- [Required work]: Copy out the data exactly, leaving the pictures behind.

— start of Data segment —

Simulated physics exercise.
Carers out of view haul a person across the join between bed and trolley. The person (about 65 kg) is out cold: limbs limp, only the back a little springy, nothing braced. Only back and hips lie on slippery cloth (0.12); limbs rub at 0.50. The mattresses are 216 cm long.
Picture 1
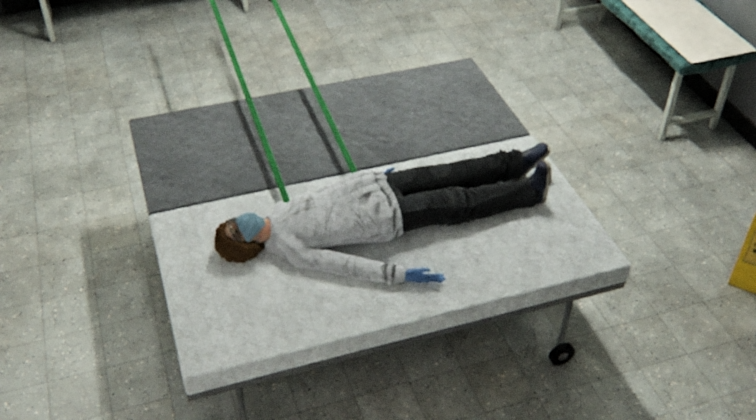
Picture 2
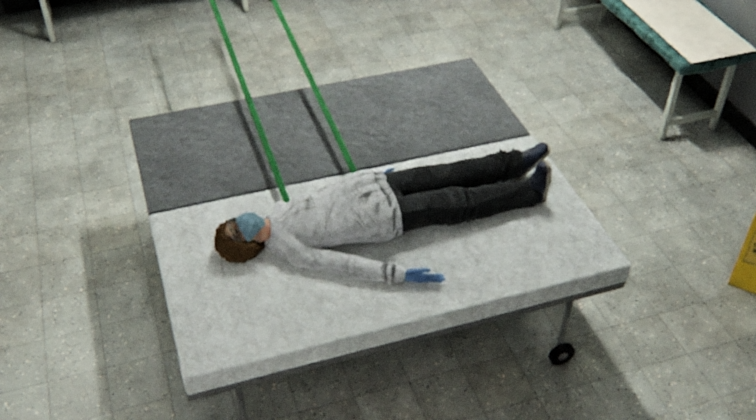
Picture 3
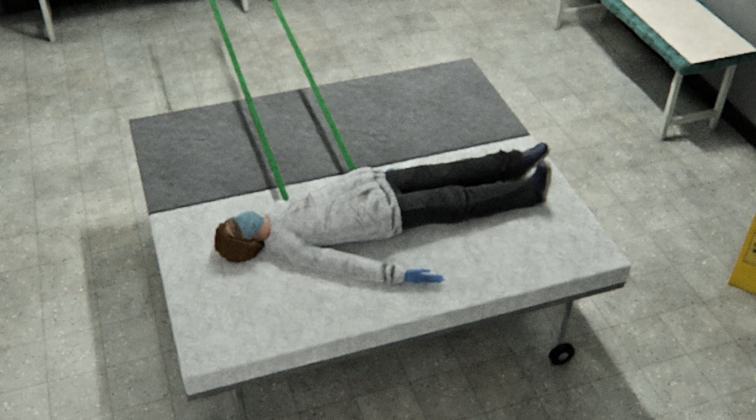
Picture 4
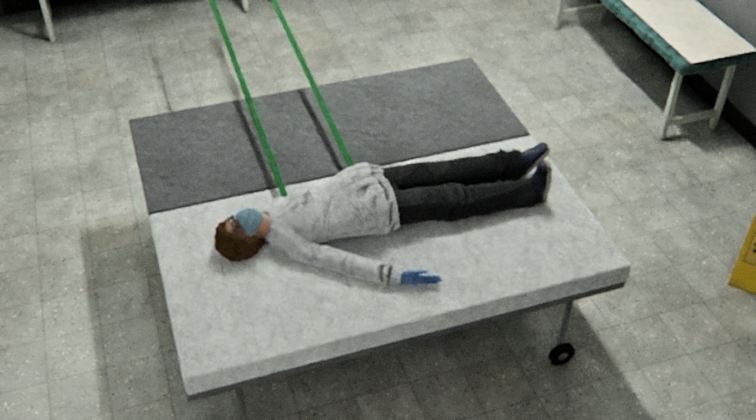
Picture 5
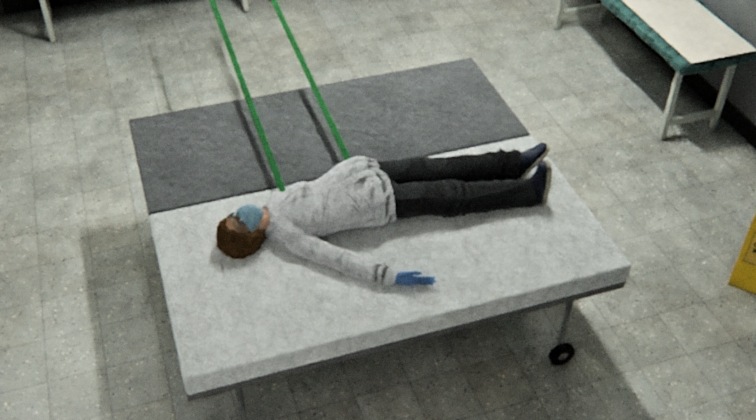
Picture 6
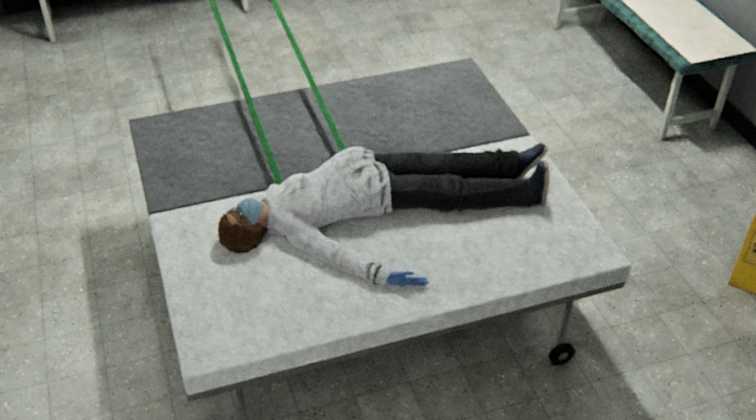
A limp person lying on a white mattress is slowly dragged slightly toward the grey mattress.
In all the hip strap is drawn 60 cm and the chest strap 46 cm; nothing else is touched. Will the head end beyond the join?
This time the head halts before the join.
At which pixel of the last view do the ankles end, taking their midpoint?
Around (490, 159).
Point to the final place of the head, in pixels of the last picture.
At about (241, 194).
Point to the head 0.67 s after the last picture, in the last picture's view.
Around (239, 200).
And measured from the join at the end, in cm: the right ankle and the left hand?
Right ankle 44 short, left hand 36 past.
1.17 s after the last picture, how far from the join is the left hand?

— end of Data segment —

- [Output]:
Simulated physics exercise.
Carers out of view haul a person across the join between bed and trolley. The person (about 65 kg) is out cold: limbs limp, only the back a little springy, nothing braced. Only back and hips lie on slippery cloth (0.12); limbs rub at 0.50. The mattresses are 216 cm long.
Picture 1
Picture 2
Picture 3
Picture 4
Picture 5
Picture 6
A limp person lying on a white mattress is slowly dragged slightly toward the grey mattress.
In all the hip strap is drawn 60 cm and the chest strap 46 cm; nothing else is touched. Will the head end beyond the join?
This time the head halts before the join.
At which pixel of the last view do the ankles end, taking their midpoint?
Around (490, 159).
Point to the final place of the head, in pixels of the last picture.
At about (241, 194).
Point to the head 0.67 s after the last picture, in the last picture's view.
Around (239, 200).
And measured from the join at the end, in cm: the right ankle and the left hand?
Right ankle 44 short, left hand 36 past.
1.17 s after the last picture, how far from the join is the left hand?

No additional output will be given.